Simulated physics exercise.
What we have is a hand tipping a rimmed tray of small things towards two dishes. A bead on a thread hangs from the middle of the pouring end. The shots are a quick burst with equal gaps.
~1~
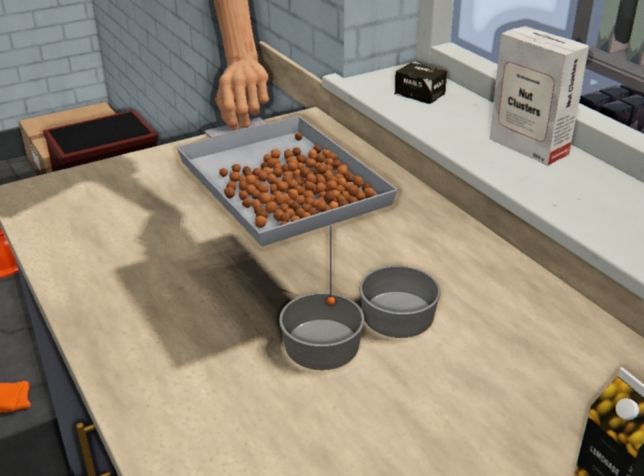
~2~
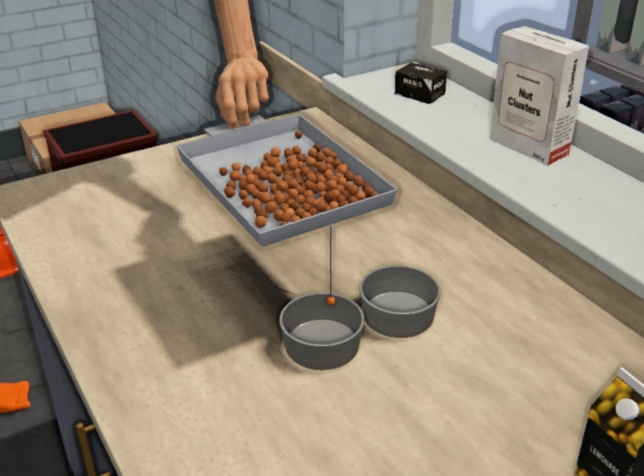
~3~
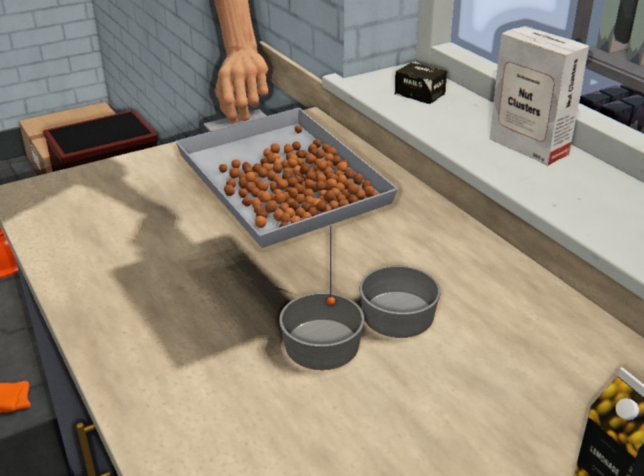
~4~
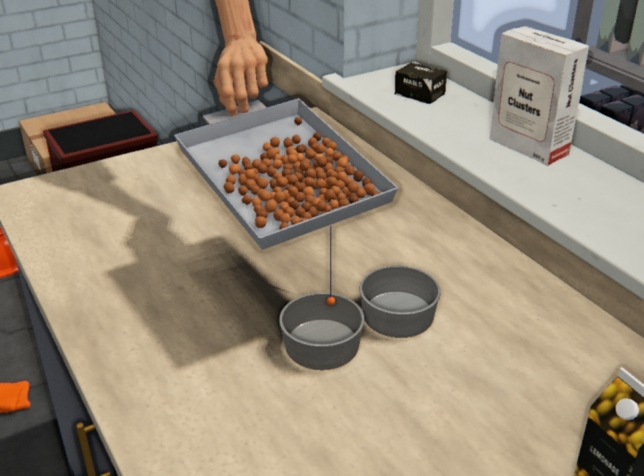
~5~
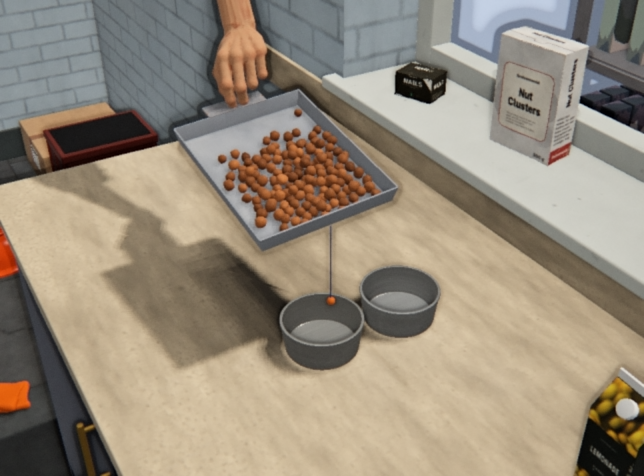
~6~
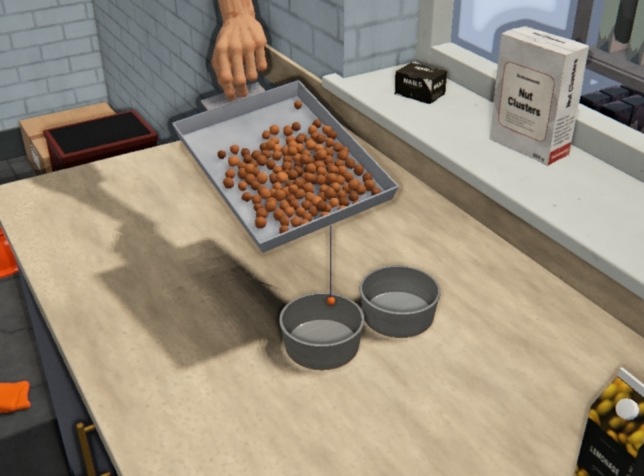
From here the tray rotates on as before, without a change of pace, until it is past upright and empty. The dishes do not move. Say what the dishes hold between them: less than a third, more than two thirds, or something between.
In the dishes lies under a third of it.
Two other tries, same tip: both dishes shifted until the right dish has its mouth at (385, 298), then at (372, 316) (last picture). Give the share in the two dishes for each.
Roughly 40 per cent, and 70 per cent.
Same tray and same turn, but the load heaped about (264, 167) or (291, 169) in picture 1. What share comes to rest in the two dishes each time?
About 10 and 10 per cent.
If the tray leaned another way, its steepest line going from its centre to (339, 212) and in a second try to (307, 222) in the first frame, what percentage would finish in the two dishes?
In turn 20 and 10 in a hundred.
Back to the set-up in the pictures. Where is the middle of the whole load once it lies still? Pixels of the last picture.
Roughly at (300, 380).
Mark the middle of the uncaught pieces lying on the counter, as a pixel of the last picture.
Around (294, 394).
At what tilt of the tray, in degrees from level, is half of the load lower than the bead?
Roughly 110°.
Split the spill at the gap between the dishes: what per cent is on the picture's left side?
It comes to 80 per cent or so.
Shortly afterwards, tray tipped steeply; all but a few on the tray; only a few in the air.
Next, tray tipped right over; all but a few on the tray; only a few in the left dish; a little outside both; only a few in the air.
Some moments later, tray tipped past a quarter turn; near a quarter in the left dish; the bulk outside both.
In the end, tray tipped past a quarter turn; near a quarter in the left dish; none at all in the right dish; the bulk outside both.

## TASK STATEMENT
Reproduce all of the material exactly, apart from the pictures.

## RESULT OF THIS EXERCISE
Simulated physics exercise.
What we have is a hand tipping a rimmed tray of small things towards two dishes. A bead on a thread hangs from the middle of the pouring end. The shots are a quick burst with equal gaps.
~1~
~2~
~3~
~4~
~5~
~6~
From here the tray rotates on as before, without a change of pace, until it is past upright and empty. The dishes do not move. Say what the dishes hold between them: less than a third, more than two thirds, or something between.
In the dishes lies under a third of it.
Two other tries, same tip: both dishes shifted until the right dish has its mouth at (385, 298), then at (372, 316) (last picture). Give the share in the two dishes for each.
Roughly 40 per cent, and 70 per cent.
Same tray and same turn, but the load heaped about (264, 167) or (291, 169) in picture 1. What share comes to rest in the two dishes each time?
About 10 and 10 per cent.
If the tray leaned another way, its steepest line going from its centre to (339, 212) and in a second try to (307, 222) in the first frame, what percentage would finish in the two dishes?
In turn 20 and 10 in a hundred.
Back to the set-up in the pictures. Where is the middle of the whole load once it lies still? Pixels of the last picture.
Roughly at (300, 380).
Mark the middle of the uncaught pieces lying on the counter, as a pixel of the last picture.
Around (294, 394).
At what tilt of the tray, in degrees from level, is half of the load lower than the bead?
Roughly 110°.
Split the spill at the gap between the dishes: what per cent is on the picture's left side?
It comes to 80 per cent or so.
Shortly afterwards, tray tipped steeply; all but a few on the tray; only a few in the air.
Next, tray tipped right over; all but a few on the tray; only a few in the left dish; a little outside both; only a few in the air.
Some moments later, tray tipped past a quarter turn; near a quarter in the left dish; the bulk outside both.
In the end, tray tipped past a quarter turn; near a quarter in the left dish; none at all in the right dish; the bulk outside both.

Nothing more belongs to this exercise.